• SUPPLIED MATERIAL:
____________________
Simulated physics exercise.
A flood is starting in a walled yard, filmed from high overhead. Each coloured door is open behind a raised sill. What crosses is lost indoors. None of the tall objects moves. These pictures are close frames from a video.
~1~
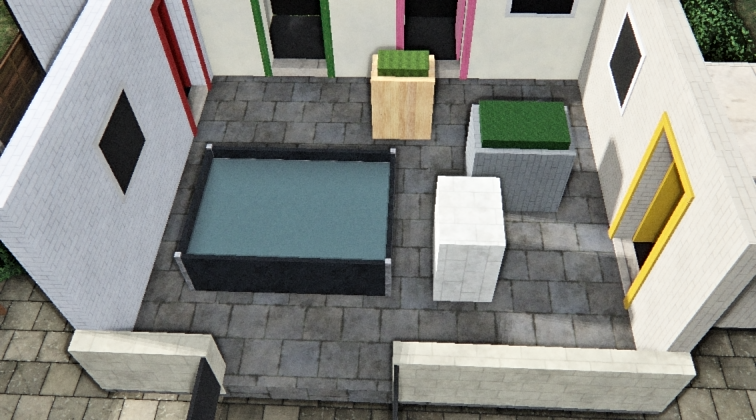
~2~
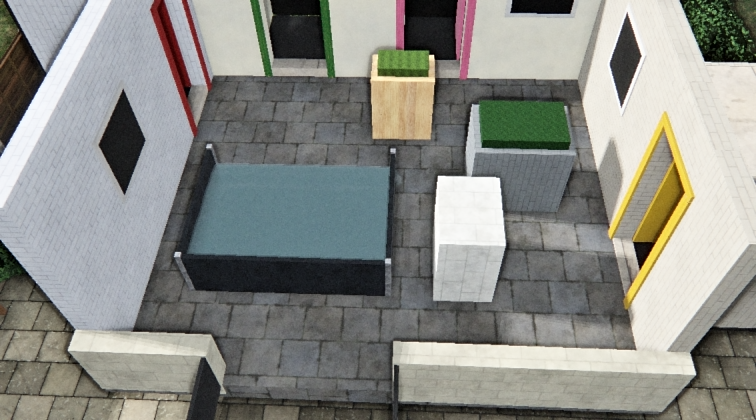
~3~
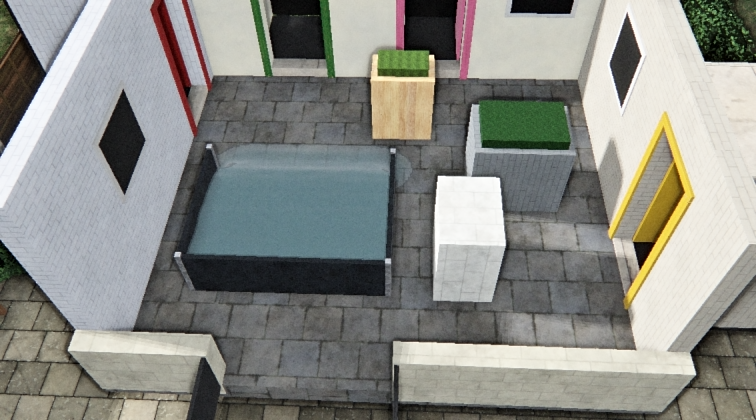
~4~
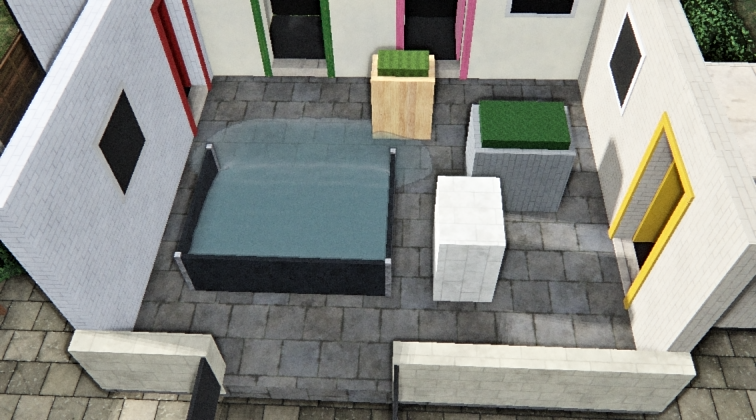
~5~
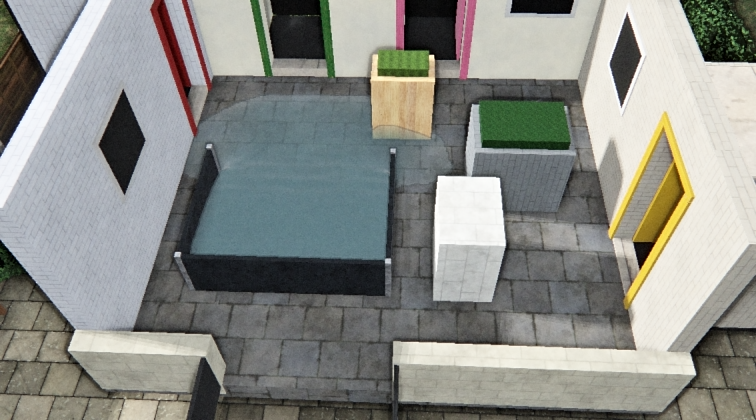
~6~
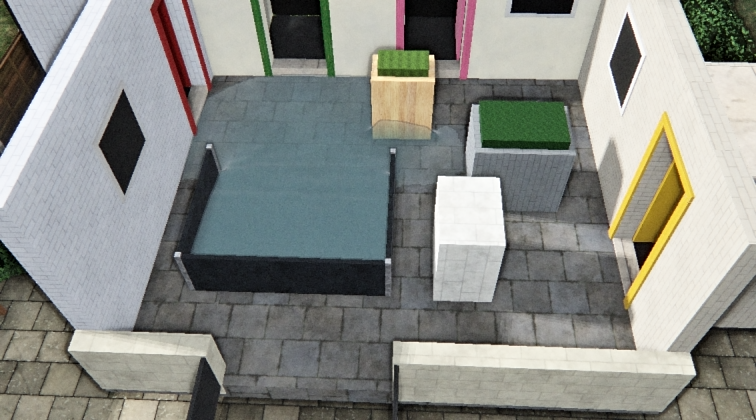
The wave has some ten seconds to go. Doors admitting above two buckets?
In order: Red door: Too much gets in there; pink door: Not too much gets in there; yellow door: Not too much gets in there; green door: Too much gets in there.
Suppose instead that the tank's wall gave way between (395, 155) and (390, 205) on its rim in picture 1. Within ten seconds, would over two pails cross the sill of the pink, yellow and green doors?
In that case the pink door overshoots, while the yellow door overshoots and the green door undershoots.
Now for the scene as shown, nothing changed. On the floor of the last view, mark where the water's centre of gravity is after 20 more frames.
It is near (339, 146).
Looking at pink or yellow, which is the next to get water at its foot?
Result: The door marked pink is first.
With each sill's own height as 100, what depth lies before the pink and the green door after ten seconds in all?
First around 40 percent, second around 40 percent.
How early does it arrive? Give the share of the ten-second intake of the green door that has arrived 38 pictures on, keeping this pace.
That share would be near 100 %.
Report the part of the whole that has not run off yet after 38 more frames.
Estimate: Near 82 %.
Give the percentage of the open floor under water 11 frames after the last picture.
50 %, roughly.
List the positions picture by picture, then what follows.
____________________
• TO DO:
Beginning at the line where "Now for the" appears, extract each line through the end of the data above; keep them exact and include nothing else.

• WRITTEN ANSWER:
Now for the scene as shown, nothing changed. On the floor of the last view, mark where the water's centre of gravity is after 20 more frames.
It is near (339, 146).
Looking at pink or yellow, which is the next to get water at its foot?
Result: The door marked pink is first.
With each sill's own height as 100, what depth lies before the pink and the green door after ten seconds in all?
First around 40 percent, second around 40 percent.
How early does it arrive? Give the share of the ten-second intake of the green door that has arrived 38 pictures on, keeping this pace.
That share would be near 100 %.
Report the part of the whole that has not run off yet after 38 more frames.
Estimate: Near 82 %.
Give the percentage of the open floor under water 11 frames after the last picture.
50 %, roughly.
List the positions picture by picture, then what follows.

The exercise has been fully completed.